*DO THIS*
Quote the records beneath, complete and exact. Leave out images.

··· PROVIDED DATA

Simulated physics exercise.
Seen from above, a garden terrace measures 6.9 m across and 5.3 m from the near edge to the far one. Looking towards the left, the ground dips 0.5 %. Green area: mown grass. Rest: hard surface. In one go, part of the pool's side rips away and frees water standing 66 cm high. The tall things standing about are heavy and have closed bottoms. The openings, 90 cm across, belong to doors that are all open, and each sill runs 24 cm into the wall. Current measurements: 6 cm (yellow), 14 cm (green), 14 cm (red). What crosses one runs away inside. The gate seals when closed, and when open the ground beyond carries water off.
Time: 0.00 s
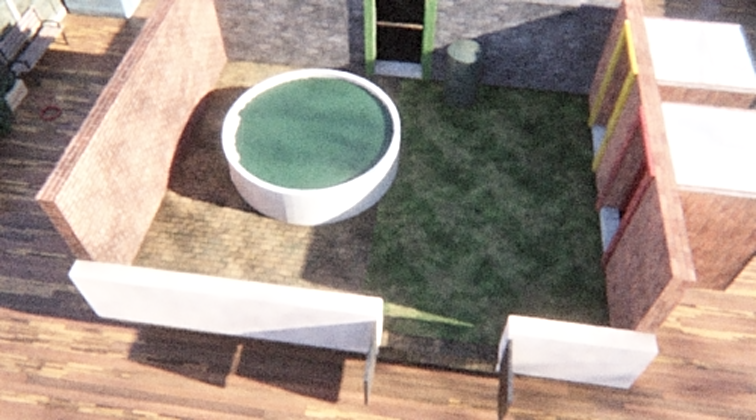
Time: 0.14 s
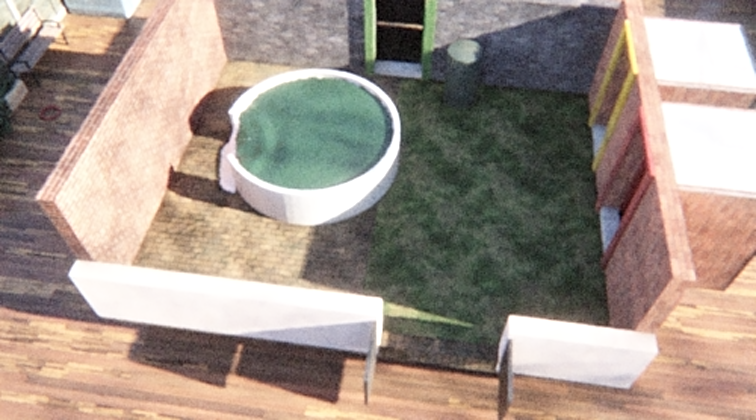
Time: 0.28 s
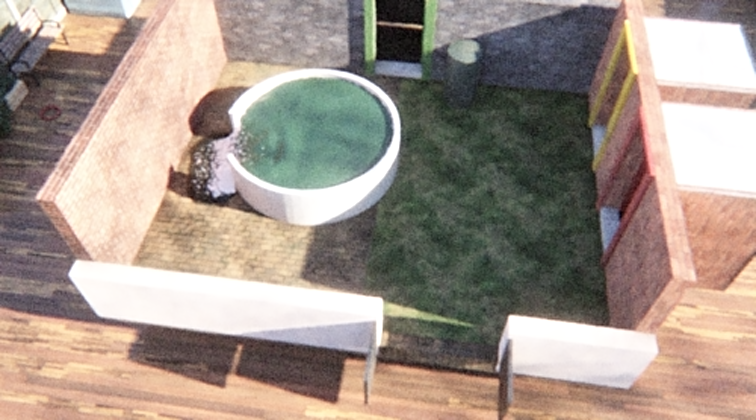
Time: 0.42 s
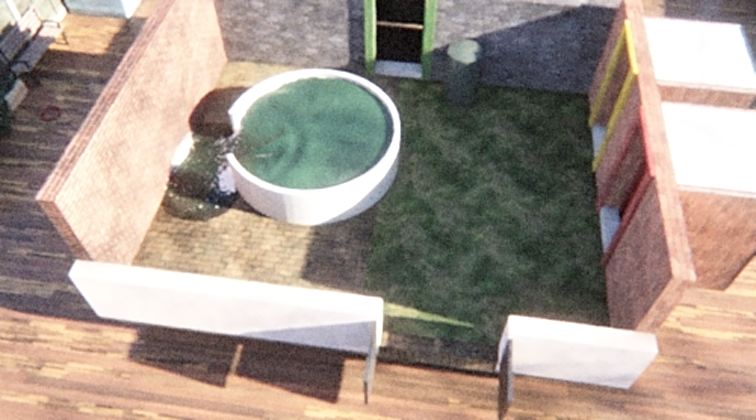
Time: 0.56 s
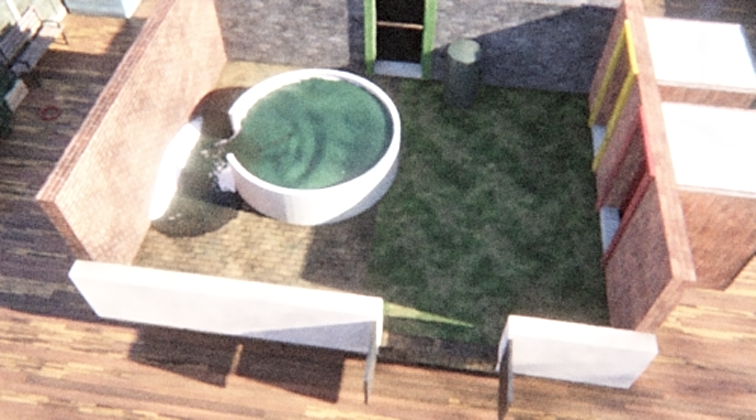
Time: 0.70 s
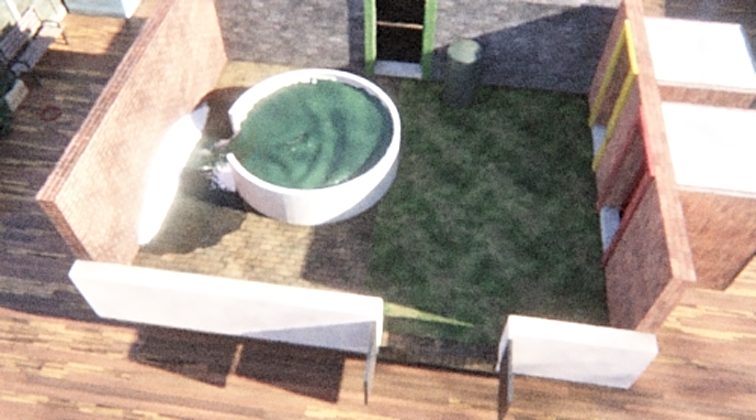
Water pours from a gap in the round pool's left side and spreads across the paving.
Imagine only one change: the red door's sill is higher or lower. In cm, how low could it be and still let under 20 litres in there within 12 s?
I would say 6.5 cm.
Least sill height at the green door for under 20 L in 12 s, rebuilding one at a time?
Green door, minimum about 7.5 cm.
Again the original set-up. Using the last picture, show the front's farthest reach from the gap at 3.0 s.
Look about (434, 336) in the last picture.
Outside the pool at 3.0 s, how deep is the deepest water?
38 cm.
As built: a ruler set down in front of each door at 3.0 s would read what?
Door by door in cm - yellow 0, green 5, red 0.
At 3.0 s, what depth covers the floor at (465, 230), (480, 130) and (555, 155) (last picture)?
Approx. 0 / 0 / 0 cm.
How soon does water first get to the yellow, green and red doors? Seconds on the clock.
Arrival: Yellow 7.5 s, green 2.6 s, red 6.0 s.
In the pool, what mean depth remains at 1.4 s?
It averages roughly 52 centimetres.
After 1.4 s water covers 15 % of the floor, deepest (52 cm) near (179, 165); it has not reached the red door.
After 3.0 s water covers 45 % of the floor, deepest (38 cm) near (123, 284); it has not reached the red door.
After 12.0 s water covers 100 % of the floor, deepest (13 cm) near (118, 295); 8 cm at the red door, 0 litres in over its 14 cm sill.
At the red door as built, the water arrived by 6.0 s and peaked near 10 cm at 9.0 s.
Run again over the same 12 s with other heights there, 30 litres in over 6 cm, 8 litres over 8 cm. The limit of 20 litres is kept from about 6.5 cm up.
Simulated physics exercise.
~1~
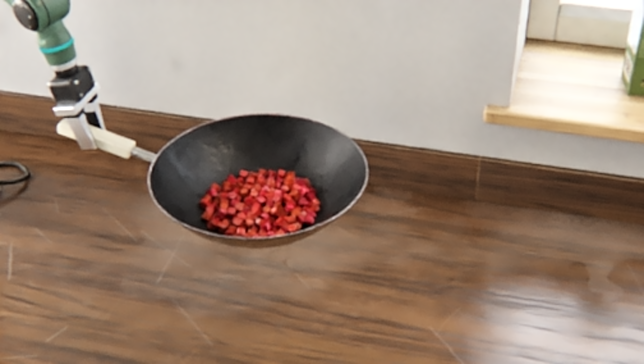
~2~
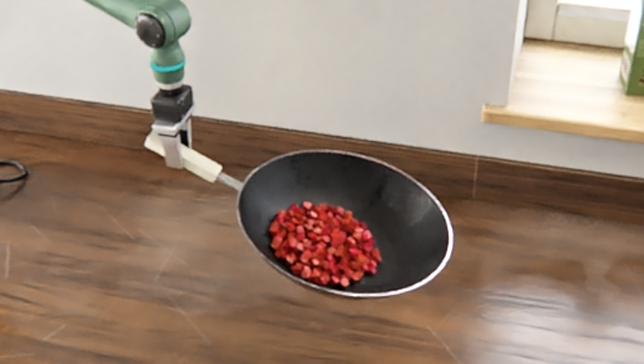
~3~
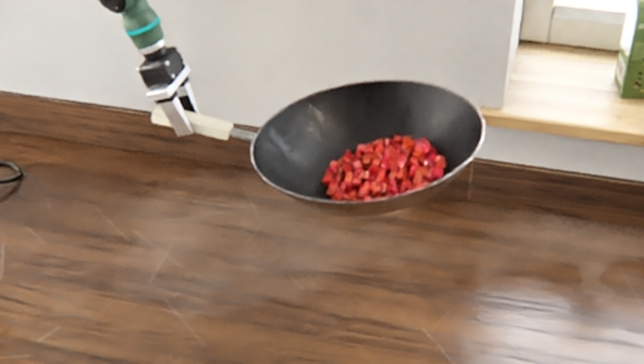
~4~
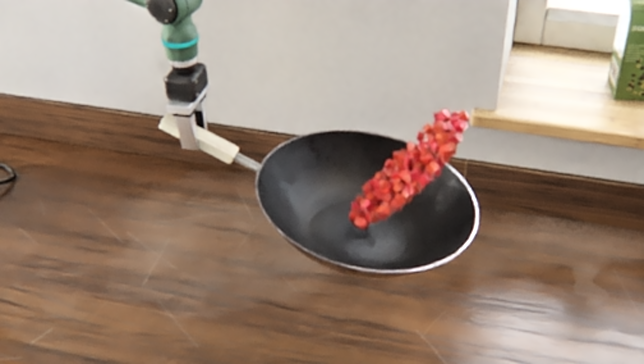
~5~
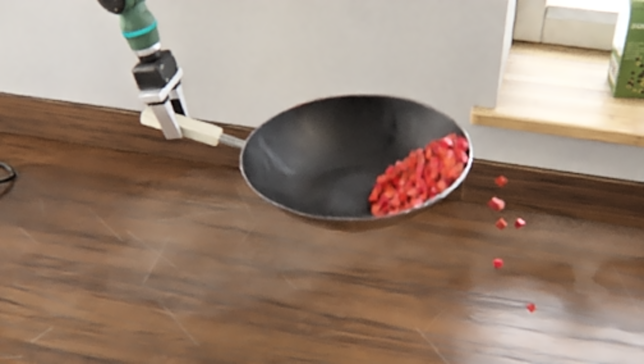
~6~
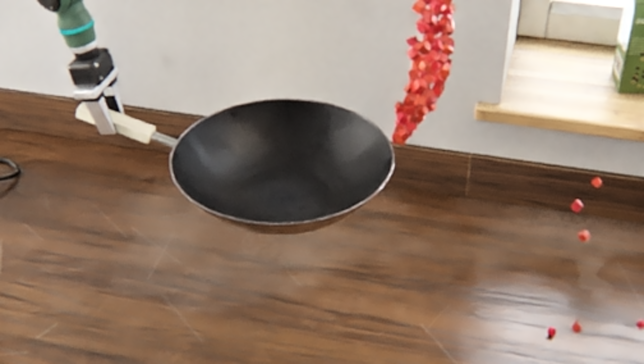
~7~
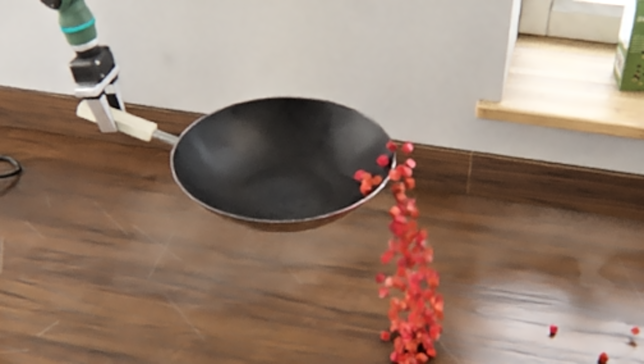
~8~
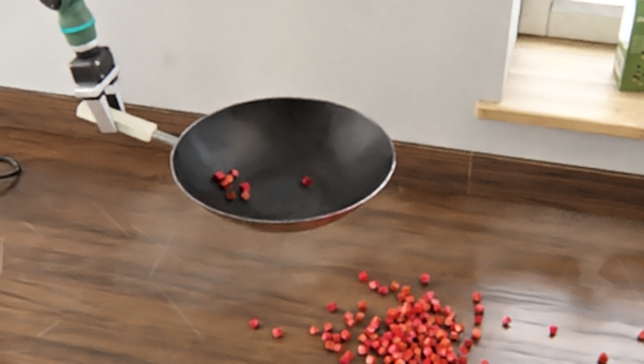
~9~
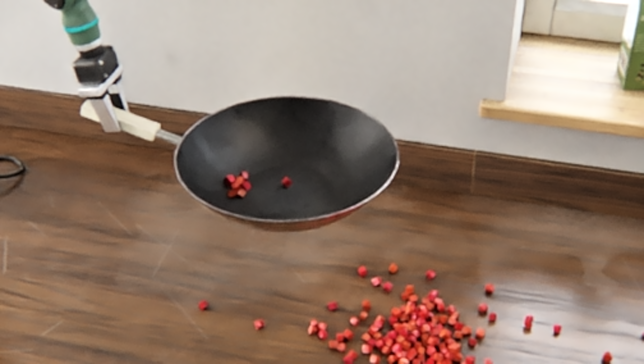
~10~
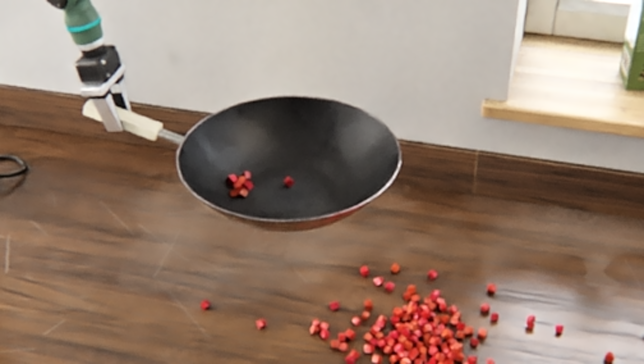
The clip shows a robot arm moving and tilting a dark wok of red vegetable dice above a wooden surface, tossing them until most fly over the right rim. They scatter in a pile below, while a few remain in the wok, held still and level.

······

*FINAL ANSWER*
Simulated physics exercise.
Seen from above, a garden terrace measures 6.9 m across and 5.3 m from the near edge to the far one. Looking towards the left, the ground dips 0.5 %. Green area: mown grass. Rest: hard surface. In one go, part of the pool's side rips away and frees water standing 66 cm high. The tall things standing about are heavy and have closed bottoms. The openings, 90 cm across, belong to doors that are all open, and each sill runs 24 cm into the wall. Current measurements: 6 cm (yellow), 14 cm (green), 14 cm (red). What crosses one runs away inside. The gate seals when closed, and when open the ground beyond carries water off.
Time: 0.00 s
Time: 0.14 s
Time: 0.28 s
Time: 0.42 s
Time: 0.56 s
Time: 0.70 s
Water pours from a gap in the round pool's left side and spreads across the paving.
Imagine only one change: the red door's sill is higher or lower. In cm, how low could it be and still let under 20 litres in there within 12 s?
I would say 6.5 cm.
Least sill height at the green door for under 20 L in 12 s, rebuilding one at a time?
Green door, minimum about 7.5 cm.
Again the original set-up. Using the last picture, show the front's farthest reach from the gap at 3.0 s.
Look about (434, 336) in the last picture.
Outside the pool at 3.0 s, how deep is the deepest water?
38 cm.
As built: a ruler set down in front of each door at 3.0 s would read what?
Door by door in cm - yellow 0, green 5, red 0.
At 3.0 s, what depth covers the floor at (465, 230), (480, 130) and (555, 155) (last picture)?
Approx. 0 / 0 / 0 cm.
How soon does water first get to the yellow, green and red doors? Seconds on the clock.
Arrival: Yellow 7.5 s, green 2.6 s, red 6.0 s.
In the pool, what mean depth remains at 1.4 s?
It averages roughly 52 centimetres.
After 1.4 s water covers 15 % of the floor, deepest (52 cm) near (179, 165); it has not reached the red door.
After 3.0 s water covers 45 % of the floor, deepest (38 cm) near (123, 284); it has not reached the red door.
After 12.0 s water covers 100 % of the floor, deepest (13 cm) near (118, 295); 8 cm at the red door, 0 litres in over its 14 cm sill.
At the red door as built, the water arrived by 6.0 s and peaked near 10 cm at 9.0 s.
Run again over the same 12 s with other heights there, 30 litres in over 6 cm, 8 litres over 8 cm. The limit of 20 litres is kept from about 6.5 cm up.
Simulated physics exercise.
~1~
~2~
~3~
~4~
~5~
~6~
~7~
~8~
~9~
~10~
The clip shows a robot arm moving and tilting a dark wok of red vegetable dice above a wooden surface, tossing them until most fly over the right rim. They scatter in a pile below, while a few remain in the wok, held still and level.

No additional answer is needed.